Entries from a question set

>>

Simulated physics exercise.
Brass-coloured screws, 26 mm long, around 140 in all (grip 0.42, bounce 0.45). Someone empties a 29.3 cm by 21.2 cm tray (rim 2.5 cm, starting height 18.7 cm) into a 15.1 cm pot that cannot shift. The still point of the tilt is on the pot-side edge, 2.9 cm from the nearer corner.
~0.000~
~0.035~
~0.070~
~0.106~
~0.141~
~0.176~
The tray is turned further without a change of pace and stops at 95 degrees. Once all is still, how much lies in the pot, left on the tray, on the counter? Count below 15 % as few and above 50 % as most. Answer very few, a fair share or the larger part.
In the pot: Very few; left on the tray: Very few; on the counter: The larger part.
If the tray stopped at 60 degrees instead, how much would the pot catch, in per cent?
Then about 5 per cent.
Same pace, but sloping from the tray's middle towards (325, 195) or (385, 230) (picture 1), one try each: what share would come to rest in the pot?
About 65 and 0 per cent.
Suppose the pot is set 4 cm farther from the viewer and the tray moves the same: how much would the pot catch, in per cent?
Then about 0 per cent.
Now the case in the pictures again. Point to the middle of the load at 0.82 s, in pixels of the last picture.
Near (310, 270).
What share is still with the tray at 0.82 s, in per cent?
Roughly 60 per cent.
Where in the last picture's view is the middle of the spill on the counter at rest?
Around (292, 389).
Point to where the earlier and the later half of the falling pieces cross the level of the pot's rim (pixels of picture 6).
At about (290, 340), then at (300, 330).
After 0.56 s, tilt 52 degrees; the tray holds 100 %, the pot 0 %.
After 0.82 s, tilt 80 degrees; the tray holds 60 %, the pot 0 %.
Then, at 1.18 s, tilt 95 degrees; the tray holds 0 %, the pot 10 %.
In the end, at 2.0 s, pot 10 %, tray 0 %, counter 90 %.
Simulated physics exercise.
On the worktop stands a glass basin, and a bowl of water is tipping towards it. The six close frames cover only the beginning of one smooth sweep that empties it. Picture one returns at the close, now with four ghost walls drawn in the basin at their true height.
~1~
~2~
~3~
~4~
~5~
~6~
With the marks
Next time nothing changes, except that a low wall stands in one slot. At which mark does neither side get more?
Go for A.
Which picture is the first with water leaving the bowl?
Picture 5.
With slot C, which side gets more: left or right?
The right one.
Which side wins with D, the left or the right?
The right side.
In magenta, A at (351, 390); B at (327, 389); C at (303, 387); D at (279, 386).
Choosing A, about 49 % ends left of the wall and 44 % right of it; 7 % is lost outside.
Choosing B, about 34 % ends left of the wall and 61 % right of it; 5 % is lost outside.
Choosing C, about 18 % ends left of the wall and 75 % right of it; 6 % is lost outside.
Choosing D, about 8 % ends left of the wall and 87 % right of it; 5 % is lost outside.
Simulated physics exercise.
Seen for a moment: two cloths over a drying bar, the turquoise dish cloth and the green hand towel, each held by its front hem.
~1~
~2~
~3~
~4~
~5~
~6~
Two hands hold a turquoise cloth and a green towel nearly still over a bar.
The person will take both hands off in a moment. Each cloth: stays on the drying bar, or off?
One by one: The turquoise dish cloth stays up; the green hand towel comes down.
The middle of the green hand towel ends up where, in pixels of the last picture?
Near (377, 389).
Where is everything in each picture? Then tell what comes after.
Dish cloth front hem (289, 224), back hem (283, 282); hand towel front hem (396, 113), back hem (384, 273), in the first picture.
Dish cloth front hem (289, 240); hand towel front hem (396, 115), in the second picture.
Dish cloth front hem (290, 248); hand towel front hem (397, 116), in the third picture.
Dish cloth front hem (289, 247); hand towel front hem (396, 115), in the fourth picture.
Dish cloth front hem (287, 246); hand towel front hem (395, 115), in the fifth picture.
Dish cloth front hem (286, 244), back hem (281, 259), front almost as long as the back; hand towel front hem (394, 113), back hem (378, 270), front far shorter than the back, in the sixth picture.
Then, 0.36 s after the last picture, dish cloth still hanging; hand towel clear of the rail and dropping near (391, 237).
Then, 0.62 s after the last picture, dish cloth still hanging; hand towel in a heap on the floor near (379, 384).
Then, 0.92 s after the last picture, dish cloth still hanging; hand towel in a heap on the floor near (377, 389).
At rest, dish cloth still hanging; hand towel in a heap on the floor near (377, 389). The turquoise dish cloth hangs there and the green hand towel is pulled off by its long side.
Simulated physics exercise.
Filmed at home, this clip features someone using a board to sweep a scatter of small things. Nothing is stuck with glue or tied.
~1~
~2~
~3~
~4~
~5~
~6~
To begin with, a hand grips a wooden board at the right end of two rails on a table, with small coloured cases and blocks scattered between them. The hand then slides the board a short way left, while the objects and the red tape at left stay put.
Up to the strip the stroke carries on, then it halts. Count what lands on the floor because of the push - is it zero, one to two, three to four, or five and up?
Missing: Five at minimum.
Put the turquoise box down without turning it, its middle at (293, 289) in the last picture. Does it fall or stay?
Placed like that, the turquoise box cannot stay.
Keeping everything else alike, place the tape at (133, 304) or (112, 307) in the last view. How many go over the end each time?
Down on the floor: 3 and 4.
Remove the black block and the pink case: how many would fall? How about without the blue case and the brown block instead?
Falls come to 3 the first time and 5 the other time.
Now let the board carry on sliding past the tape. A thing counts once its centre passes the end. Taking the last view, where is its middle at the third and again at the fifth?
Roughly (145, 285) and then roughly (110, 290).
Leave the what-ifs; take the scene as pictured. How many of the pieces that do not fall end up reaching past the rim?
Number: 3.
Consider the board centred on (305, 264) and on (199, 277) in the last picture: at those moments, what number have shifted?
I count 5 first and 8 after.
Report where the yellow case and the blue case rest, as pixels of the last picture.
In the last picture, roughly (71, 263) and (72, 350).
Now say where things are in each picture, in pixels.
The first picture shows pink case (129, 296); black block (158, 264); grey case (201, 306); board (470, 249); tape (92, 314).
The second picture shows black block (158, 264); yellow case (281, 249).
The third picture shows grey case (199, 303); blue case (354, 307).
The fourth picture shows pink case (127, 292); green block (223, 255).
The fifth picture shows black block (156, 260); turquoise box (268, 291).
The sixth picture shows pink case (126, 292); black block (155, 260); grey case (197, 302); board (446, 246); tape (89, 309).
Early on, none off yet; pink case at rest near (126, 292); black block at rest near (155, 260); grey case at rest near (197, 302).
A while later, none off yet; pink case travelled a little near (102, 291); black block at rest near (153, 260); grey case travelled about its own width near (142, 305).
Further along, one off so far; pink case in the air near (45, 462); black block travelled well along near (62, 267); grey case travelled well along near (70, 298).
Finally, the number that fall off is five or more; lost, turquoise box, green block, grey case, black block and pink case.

<<

→ EXERCISE DETAILS: Reply with only the number of lines in the material above where the string "empties" appears.

→ SOLVED EXERCISE: 2